⟨

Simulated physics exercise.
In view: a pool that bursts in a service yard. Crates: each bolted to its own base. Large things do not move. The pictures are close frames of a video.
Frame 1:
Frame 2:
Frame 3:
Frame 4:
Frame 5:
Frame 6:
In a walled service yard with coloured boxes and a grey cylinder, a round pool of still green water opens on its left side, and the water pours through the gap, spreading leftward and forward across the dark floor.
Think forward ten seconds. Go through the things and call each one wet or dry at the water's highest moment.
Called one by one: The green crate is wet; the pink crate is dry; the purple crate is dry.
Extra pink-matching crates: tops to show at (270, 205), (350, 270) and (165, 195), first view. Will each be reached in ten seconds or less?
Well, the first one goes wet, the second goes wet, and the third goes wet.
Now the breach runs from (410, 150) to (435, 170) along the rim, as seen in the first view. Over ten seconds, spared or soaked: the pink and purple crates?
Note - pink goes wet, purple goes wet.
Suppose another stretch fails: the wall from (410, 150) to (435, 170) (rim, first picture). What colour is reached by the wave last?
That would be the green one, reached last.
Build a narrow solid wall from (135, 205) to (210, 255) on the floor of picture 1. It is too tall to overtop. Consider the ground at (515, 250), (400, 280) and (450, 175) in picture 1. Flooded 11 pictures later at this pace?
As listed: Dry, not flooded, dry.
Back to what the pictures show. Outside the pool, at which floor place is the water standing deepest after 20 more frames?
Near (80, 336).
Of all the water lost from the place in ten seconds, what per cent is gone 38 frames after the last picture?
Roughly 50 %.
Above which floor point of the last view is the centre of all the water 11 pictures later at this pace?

⟩
⟨

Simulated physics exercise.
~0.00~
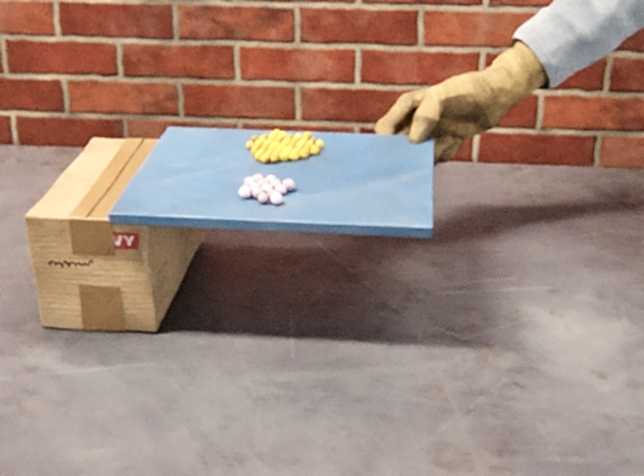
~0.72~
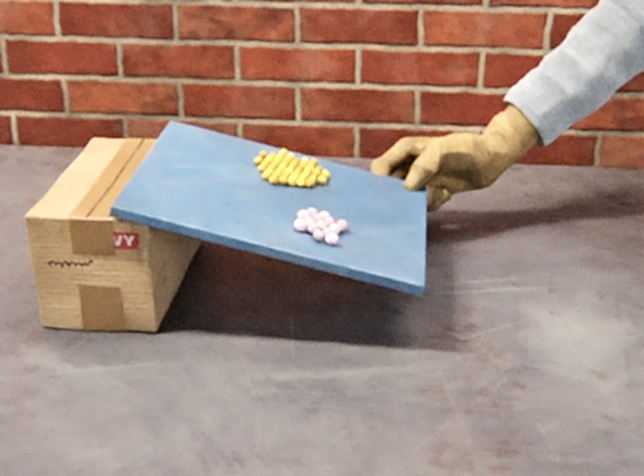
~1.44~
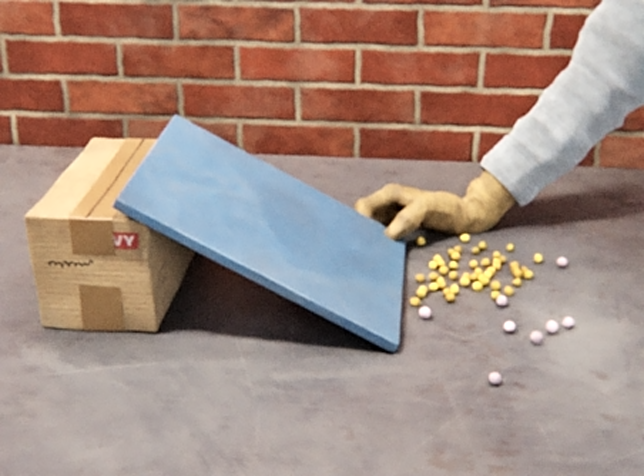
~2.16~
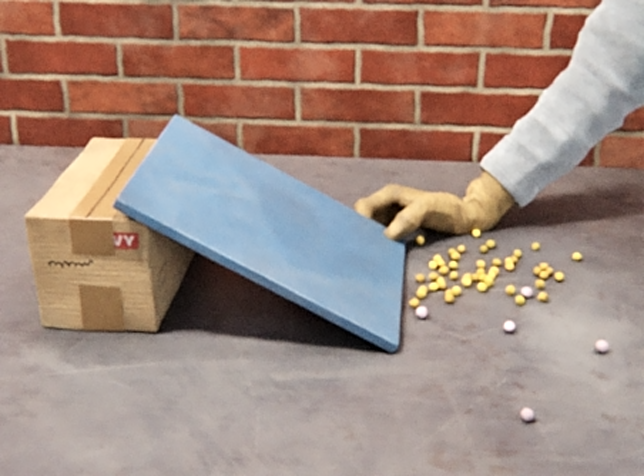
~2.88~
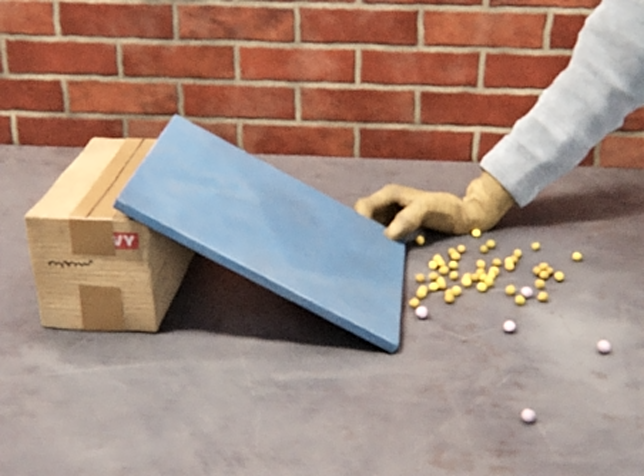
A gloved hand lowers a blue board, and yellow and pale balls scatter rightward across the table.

⟩

§ **TASK DESCRIPTION**
Repeat, word for word, only the lines from the line holding "Back to what" through the line holding "Above which floor", with both of those lines included.

§ **FULL SOLUTION**
Back to what the pictures show. Outside the pool, at which floor place is the water standing deepest after 20 more frames?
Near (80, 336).
Of all the water lost from the place in ten seconds, what per cent is gone 38 frames after the last picture?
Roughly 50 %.
Above which floor point of the last view is the centre of all the water 11 pictures later at this pace?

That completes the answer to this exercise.